**Dataset entries**
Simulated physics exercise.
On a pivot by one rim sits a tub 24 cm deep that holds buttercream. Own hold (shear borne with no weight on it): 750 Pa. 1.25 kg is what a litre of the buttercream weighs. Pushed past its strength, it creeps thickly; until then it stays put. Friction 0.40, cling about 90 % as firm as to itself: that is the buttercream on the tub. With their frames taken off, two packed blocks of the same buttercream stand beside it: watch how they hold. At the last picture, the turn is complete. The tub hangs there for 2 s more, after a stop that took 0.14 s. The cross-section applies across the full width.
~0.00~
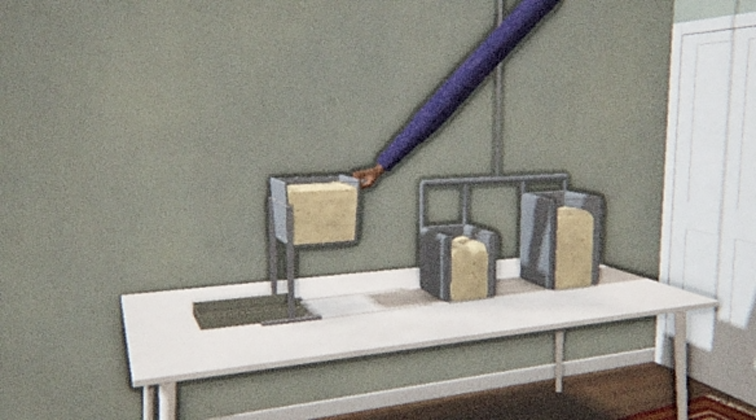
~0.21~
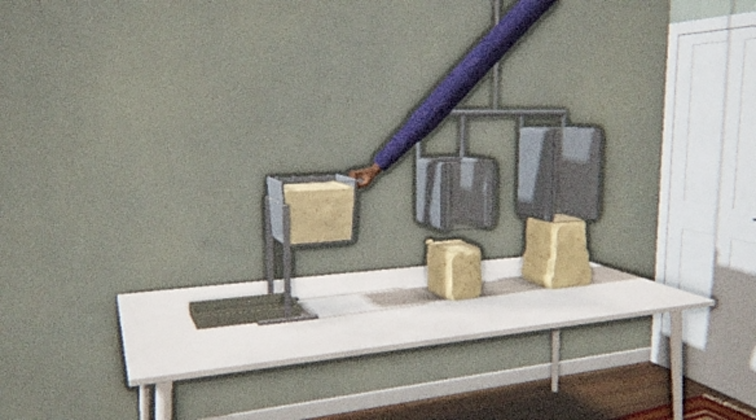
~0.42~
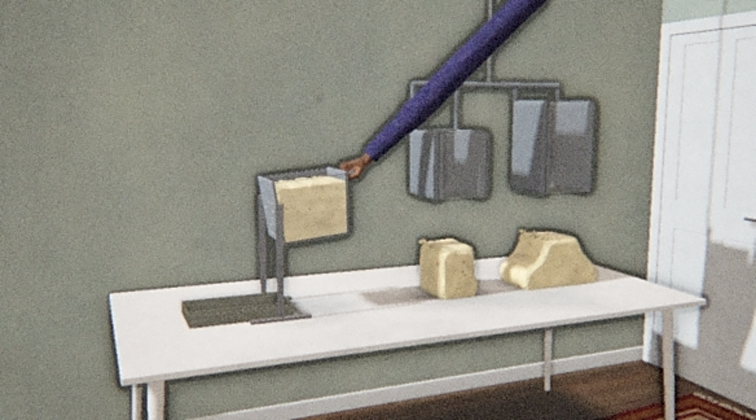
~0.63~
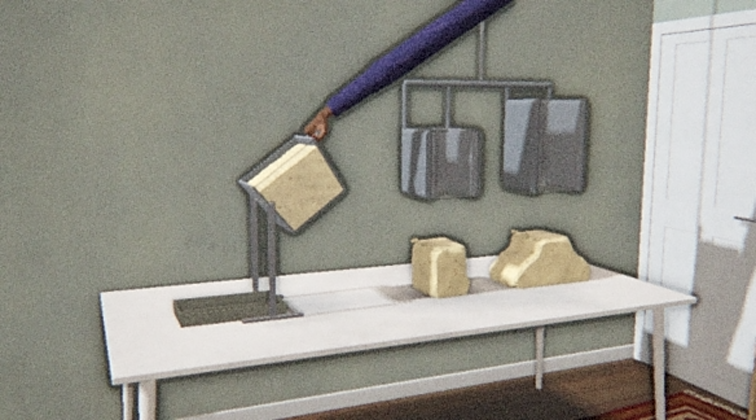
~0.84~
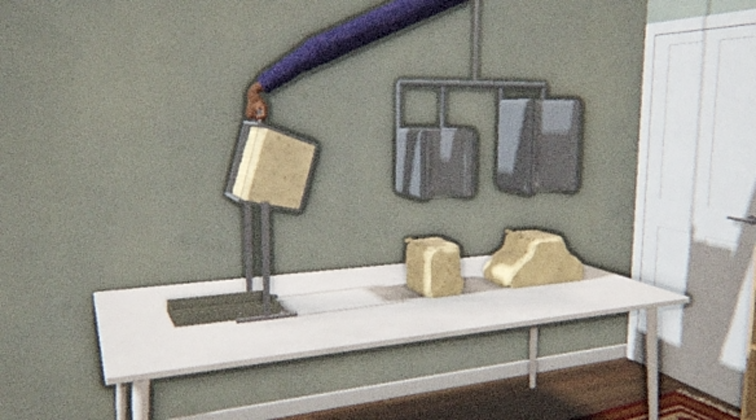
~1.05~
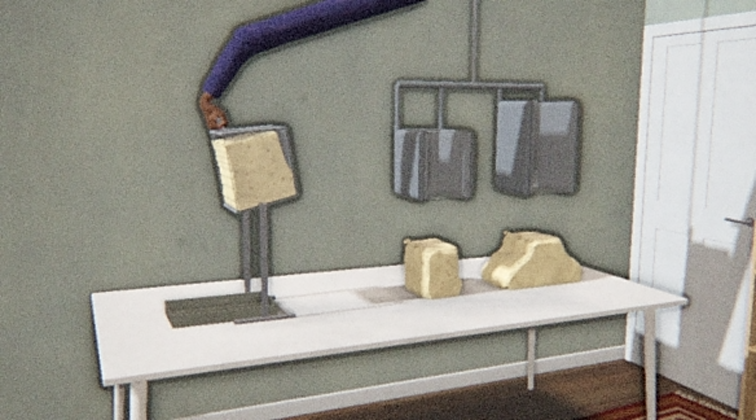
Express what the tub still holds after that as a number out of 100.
Something like 35 per cent.
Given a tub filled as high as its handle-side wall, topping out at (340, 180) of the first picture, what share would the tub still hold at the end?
Then near 100 % stays in the tub.
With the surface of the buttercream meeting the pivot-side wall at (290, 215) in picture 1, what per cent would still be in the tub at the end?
Result: Approx. 60 % remaining in tub.
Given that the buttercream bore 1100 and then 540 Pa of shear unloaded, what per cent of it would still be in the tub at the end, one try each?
First try roughly 45 per cent, second try roughly 30 per cent.
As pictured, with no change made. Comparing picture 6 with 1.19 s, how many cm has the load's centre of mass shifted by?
I'd put the distance at about 7 centimetres.
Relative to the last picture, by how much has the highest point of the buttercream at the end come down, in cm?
Roughly 16 cm.
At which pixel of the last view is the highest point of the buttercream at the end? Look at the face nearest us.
Roughly at pixel (269, 177).
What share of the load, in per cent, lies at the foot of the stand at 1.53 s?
I reckon around 45 % of it.
After 1.19 s, the tub is at 99 degrees and holds 76 %.
After 1.36 s, the tub is at 99 degrees and holds 40 %.
After 1.53 s, the tub is at 99 degrees and holds 35 %.
After 1.70 s, the tub is at 99 degrees and holds 35 %.
After 3.05 s, the tub is at 99 degrees and holds 35 %.
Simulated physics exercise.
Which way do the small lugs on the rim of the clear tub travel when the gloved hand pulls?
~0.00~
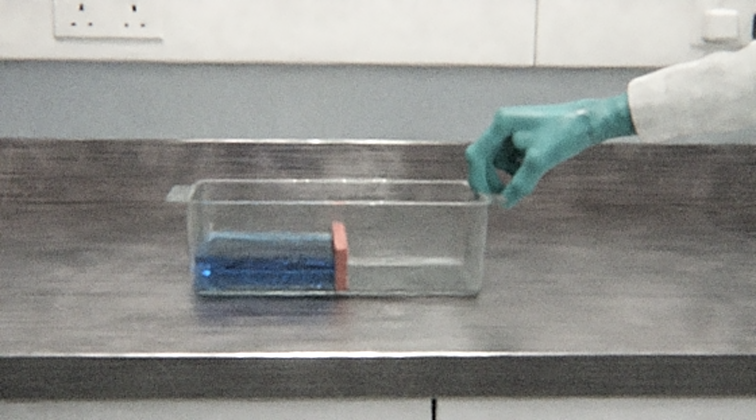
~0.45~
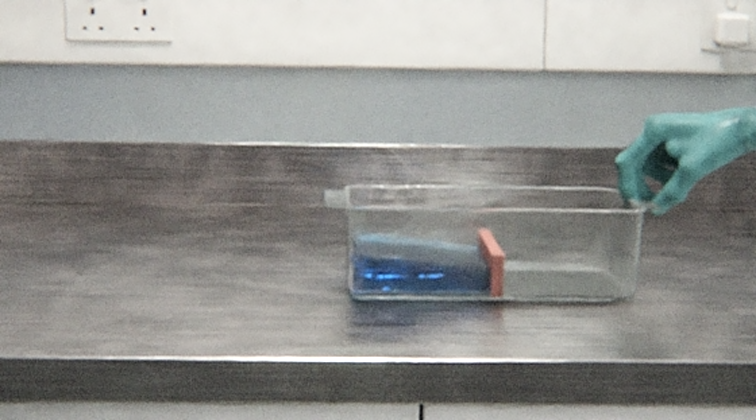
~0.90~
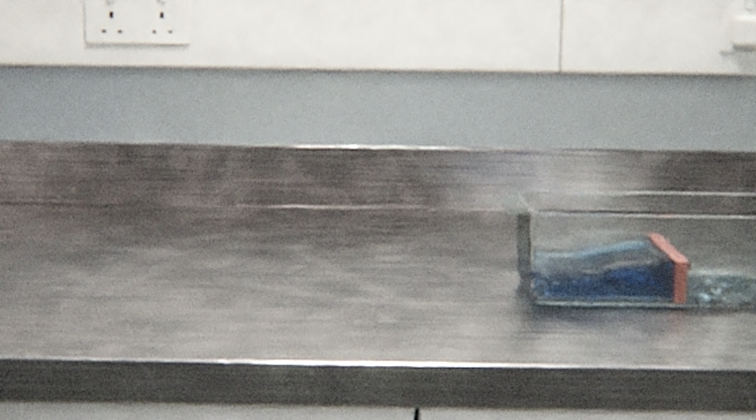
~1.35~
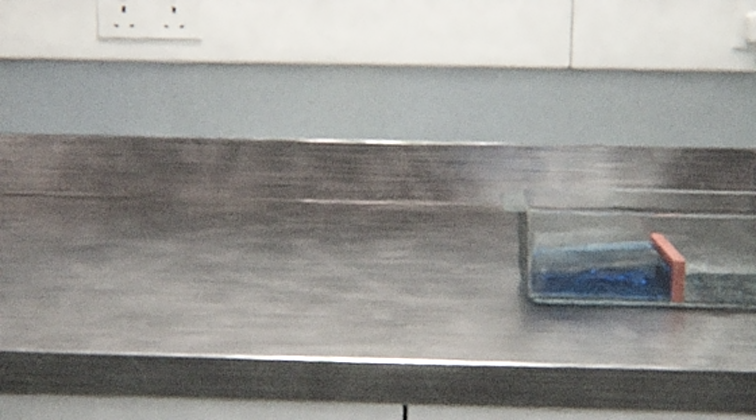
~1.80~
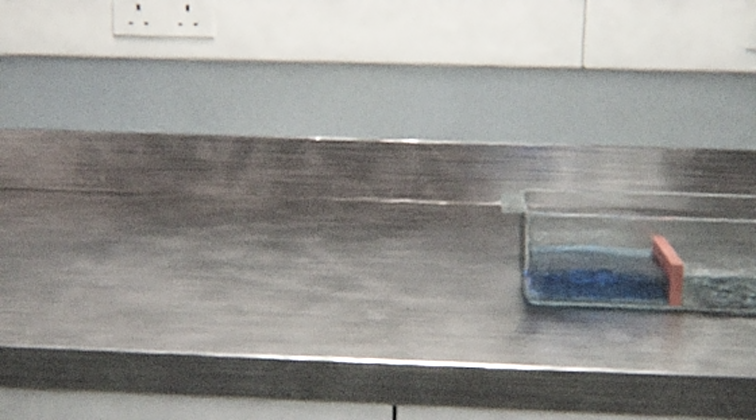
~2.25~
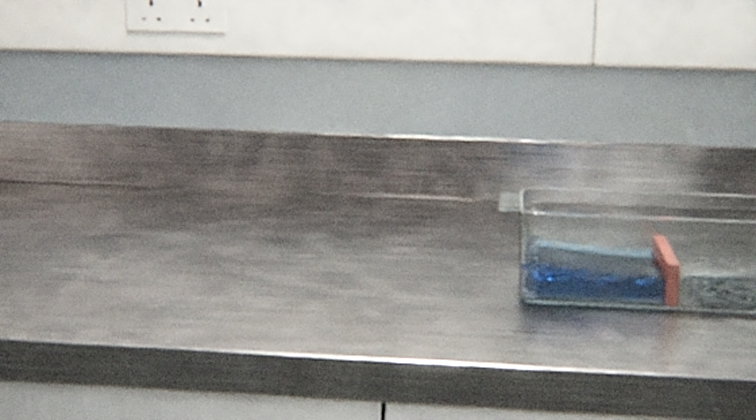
The lugs move to the right, together with the tub.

**What is being asked**
Transcribe the full listing above exactly as it stands, minus the pictures.

**Exercise output**
Simulated physics exercise.
On a pivot by one rim sits a tub 24 cm deep that holds buttercream. Own hold (shear borne with no weight on it): 750 Pa. 1.25 kg is what a litre of the buttercream weighs. Pushed past its strength, it creeps thickly; until then it stays put. Friction 0.40, cling about 90 % as firm as to itself: that is the buttercream on the tub. With their frames taken off, two packed blocks of the same buttercream stand beside it: watch how they hold. At the last picture, the turn is complete. The tub hangs there for 2 s more, after a stop that took 0.14 s. The cross-section applies across the full width.
~0.00~
~0.21~
~0.42~
~0.63~
~0.84~
~1.05~
Express what the tub still holds after that as a number out of 100.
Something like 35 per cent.
Given a tub filled as high as its handle-side wall, topping out at (340, 180) of the first picture, what share would the tub still hold at the end?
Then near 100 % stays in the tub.
With the surface of the buttercream meeting the pivot-side wall at (290, 215) in picture 1, what per cent would still be in the tub at the end?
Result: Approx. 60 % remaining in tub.
Given that the buttercream bore 1100 and then 540 Pa of shear unloaded, what per cent of it would still be in the tub at the end, one try each?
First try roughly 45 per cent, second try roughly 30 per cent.
As pictured, with no change made. Comparing picture 6 with 1.19 s, how many cm has the load's centre of mass shifted by?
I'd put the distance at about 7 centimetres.
Relative to the last picture, by how much has the highest point of the buttercream at the end come down, in cm?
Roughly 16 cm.
At which pixel of the last view is the highest point of the buttercream at the end? Look at the face nearest us.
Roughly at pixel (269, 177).
What share of the load, in per cent, lies at the foot of the stand at 1.53 s?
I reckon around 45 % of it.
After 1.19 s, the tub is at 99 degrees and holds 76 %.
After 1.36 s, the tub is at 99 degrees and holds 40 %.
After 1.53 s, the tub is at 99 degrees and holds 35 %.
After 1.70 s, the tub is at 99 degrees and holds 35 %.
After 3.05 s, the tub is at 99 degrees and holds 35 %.
Simulated physics exercise.
Which way do the small lugs on the rim of the clear tub travel when the gloved hand pulls?
~0.00~
~0.45~
~0.90~
~1.35~
~1.80~
~2.25~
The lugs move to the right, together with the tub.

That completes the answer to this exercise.